**Given problem**
In your copy, repeat the records exactly and leave out the pictures.

(Portions of a question dataset)
»»

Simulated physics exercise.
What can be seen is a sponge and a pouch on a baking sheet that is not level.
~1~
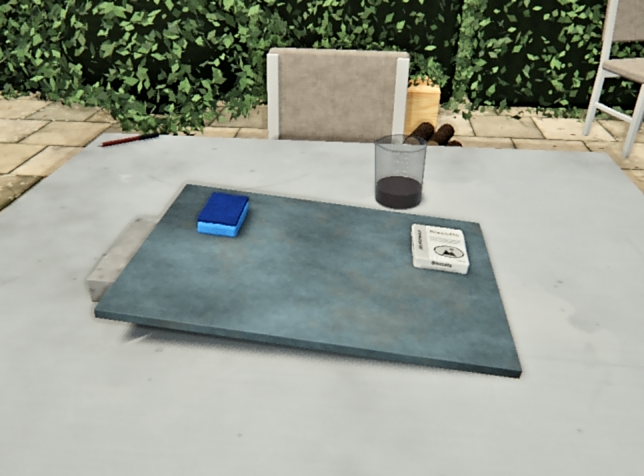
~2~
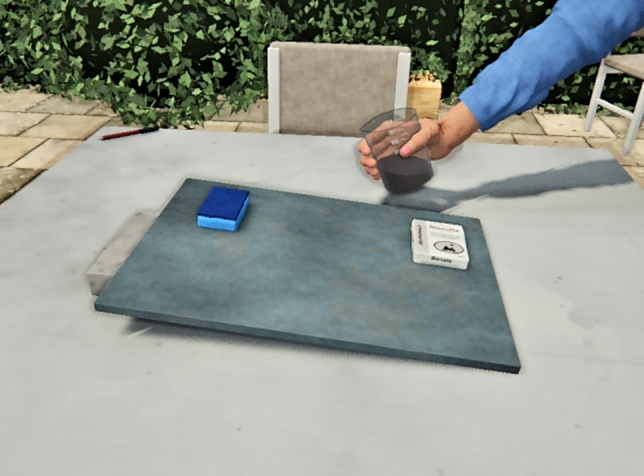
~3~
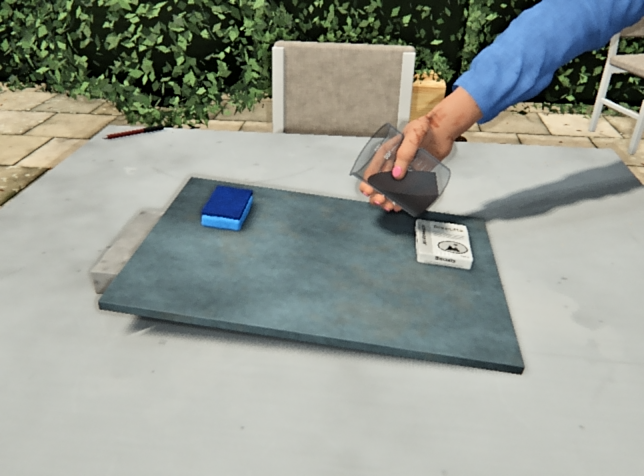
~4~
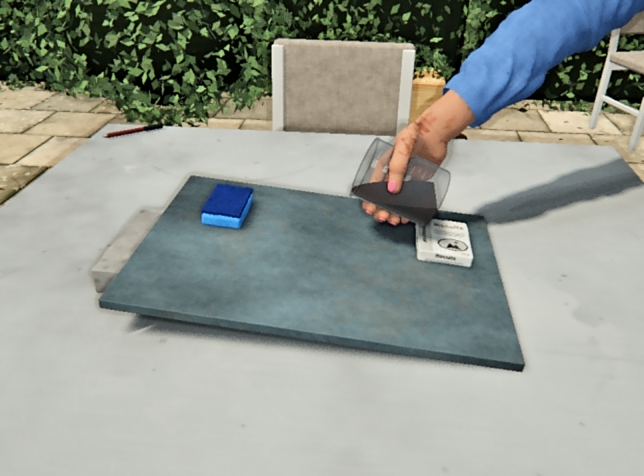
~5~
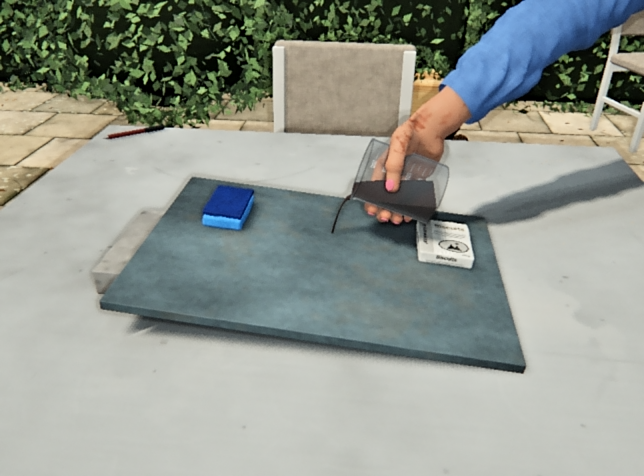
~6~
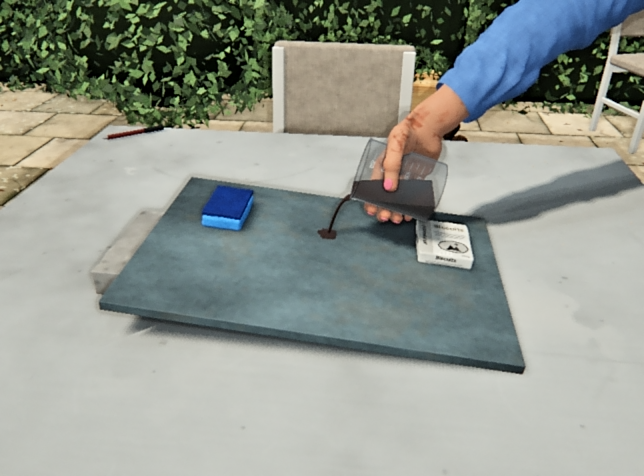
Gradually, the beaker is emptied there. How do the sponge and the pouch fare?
Sponge: Stays dry; pouch: Gets wet.
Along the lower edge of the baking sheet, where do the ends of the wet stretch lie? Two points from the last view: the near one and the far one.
I'd say it stretches from roughly (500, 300) up to (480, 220).
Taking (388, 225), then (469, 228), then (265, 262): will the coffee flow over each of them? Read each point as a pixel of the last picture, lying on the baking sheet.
Point one is caught by it, point two is caught by it, point three is never touched.
Soon after, it runs down to the right; the sponge is dry; the pouch is dry.
Later, it runs down to the right and off the end; the sponge is dry; the pouch is wet.
In the end, it runs down to the right and off the end; the sponge is dry; the pouch is wet.
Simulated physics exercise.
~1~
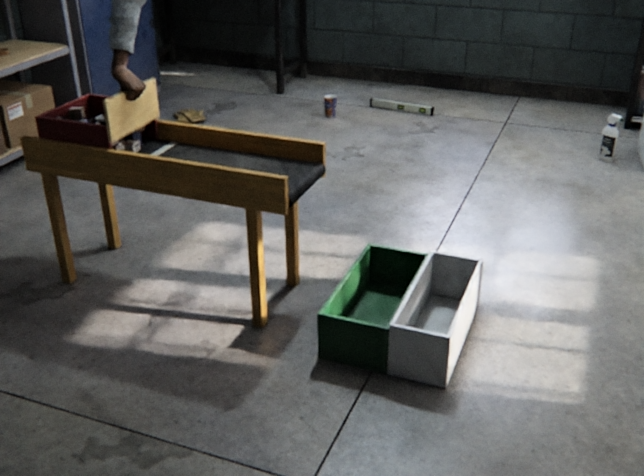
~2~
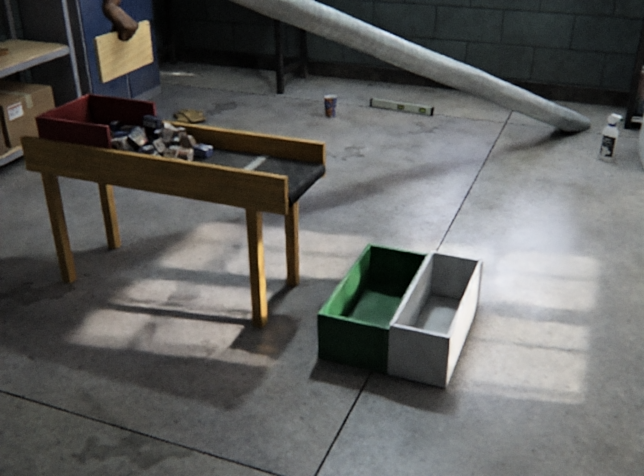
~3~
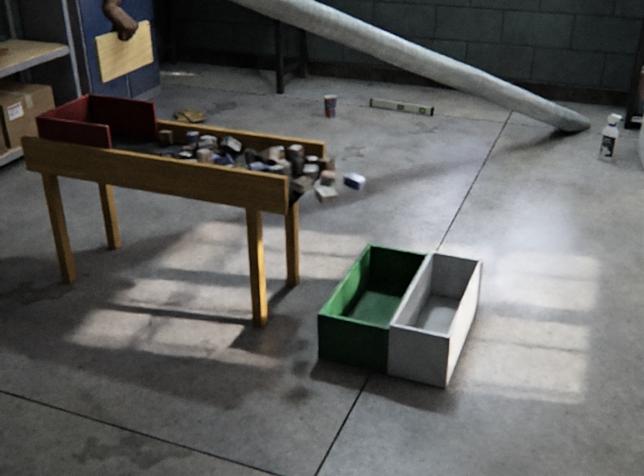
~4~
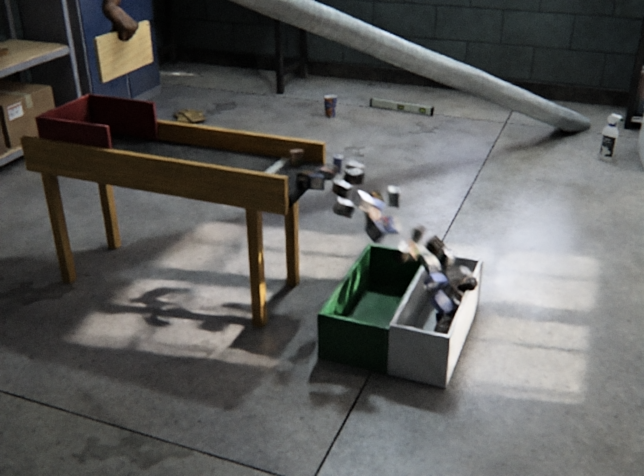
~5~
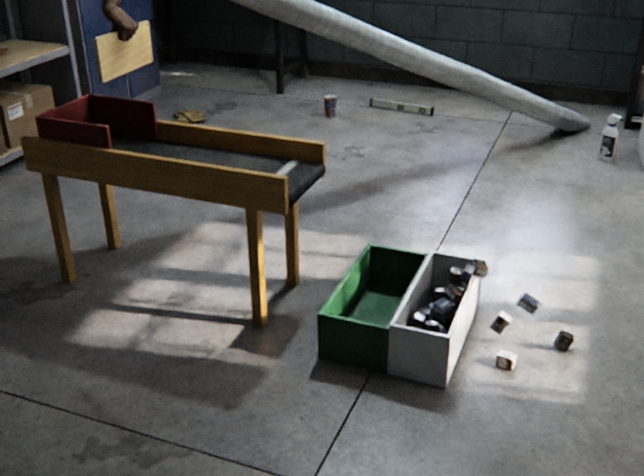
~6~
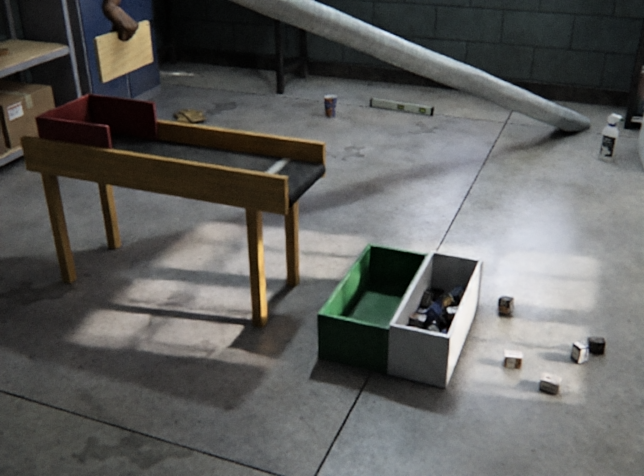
In a workshop, small cartons ride a belt rightward and drop mostly into a white tub.
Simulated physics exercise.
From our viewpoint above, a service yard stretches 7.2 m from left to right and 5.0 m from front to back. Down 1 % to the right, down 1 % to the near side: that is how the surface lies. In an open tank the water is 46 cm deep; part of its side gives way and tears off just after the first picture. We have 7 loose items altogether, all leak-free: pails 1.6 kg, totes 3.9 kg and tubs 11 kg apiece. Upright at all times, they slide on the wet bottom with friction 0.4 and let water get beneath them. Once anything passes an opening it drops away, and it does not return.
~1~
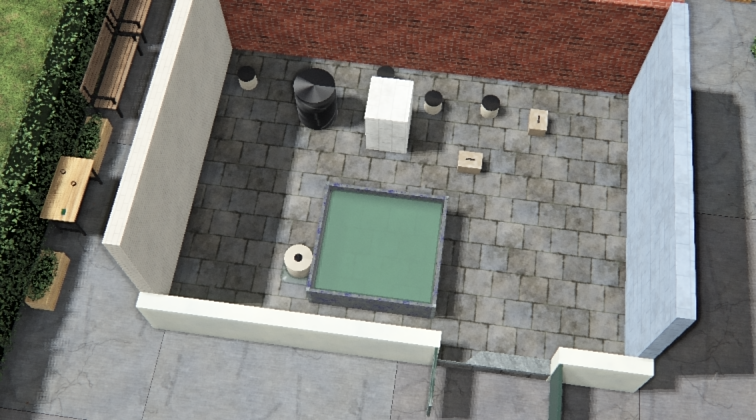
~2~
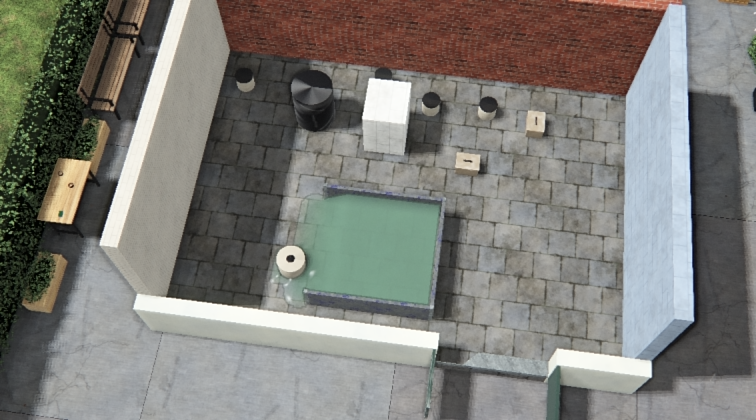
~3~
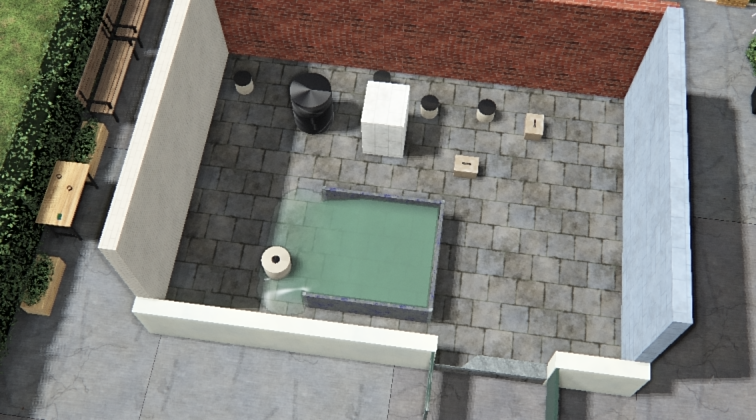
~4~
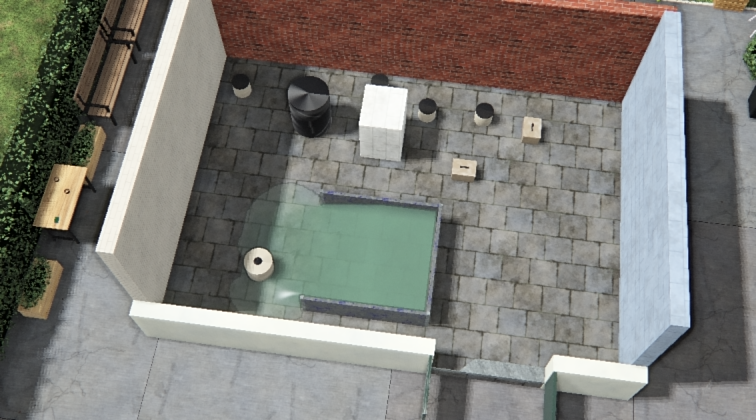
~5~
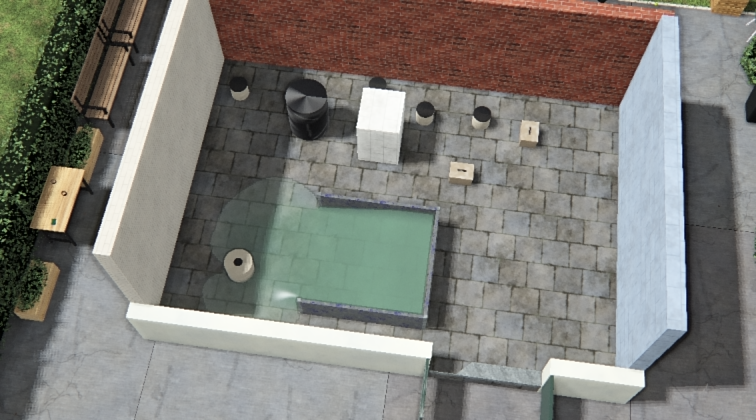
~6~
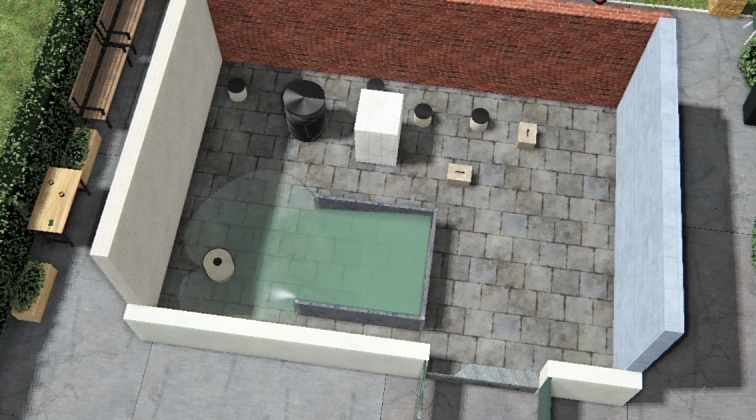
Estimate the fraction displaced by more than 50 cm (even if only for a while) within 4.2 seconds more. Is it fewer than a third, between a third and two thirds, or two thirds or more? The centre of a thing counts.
Between a third and two thirds.
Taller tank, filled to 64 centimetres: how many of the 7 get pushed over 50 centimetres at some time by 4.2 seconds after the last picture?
It would come to 5 of them.
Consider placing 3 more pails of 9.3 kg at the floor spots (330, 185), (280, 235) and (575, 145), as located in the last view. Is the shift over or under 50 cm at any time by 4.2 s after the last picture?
Outcome: Stays within first, breaks the threshold next, stays within last.
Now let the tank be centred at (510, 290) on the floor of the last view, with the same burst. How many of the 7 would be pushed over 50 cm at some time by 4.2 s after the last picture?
The count would be 2.
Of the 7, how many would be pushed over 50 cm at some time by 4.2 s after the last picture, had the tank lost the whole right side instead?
Then it comes to 1 of them.
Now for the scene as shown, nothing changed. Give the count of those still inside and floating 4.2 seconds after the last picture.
Count at that moment: 3.
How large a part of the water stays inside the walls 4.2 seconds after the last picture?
Around 100 per cent of the water is still in there.
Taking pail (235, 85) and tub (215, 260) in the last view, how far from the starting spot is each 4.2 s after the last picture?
In turn: 350 cm, 80 cm.
Then, 0.4 s after the last picture 1 of 7 are over 50 cm from their spots; 0 afloat.
Then, 1.5 s after the last picture 1 of 7 are over 50 cm from their spots; 1 afloat.
Then, 2.8 s after the last picture 2 of 7 are over 50 cm from their spots; 2 afloat.
Then, 4.2 s after the last picture 3 of 7 are over 50 cm from their spots, and 3 have been at some point; 3 afloat.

««

**Written response**
Simulated physics exercise.
What can be seen is a sponge and a pouch on a baking sheet that is not level.
~1~
~2~
~3~
~4~
~5~
~6~
Gradually, the beaker is emptied there. How do the sponge and the pouch fare?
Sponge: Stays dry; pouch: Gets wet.
Along the lower edge of the baking sheet, where do the ends of the wet stretch lie? Two points from the last view: the near one and the far one.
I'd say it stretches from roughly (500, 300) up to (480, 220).
Taking (388, 225), then (469, 228), then (265, 262): will the coffee flow over each of them? Read each point as a pixel of the last picture, lying on the baking sheet.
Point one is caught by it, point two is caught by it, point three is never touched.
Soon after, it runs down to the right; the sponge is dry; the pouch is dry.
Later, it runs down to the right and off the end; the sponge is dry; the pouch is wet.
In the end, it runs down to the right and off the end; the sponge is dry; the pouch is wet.
Simulated physics exercise.
~1~
~2~
~3~
~4~
~5~
~6~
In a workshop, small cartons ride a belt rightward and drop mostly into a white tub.
Simulated physics exercise.
From our viewpoint above, a service yard stretches 7.2 m from left to right and 5.0 m from front to back. Down 1 % to the right, down 1 % to the near side: that is how the surface lies. In an open tank the water is 46 cm deep; part of its side gives way and tears off just after the first picture. We have 7 loose items altogether, all leak-free: pails 1.6 kg, totes 3.9 kg and tubs 11 kg apiece. Upright at all times, they slide on the wet bottom with friction 0.4 and let water get beneath them. Once anything passes an opening it drops away, and it does not return.
~1~
~2~
~3~
~4~
~5~
~6~
Estimate the fraction displaced by more than 50 cm (even if only for a while) within 4.2 seconds more. Is it fewer than a third, between a third and two thirds, or two thirds or more? The centre of a thing counts.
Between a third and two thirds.
Taller tank, filled to 64 centimetres: how many of the 7 get pushed over 50 centimetres at some time by 4.2 seconds after the last picture?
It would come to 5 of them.
Consider placing 3 more pails of 9.3 kg at the floor spots (330, 185), (280, 235) and (575, 145), as located in the last view. Is the shift over or under 50 cm at any time by 4.2 s after the last picture?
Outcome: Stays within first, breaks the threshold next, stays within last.
Now let the tank be centred at (510, 290) on the floor of the last view, with the same burst. How many of the 7 would be pushed over 50 cm at some time by 4.2 s after the last picture?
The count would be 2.
Of the 7, how many would be pushed over 50 cm at some time by 4.2 s after the last picture, had the tank lost the whole right side instead?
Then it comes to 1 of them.
Now for the scene as shown, nothing changed. Give the count of those still inside and floating 4.2 seconds after the last picture.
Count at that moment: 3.
How large a part of the water stays inside the walls 4.2 seconds after the last picture?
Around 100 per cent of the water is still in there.
Taking pail (235, 85) and tub (215, 260) in the last view, how far from the starting spot is each 4.2 s after the last picture?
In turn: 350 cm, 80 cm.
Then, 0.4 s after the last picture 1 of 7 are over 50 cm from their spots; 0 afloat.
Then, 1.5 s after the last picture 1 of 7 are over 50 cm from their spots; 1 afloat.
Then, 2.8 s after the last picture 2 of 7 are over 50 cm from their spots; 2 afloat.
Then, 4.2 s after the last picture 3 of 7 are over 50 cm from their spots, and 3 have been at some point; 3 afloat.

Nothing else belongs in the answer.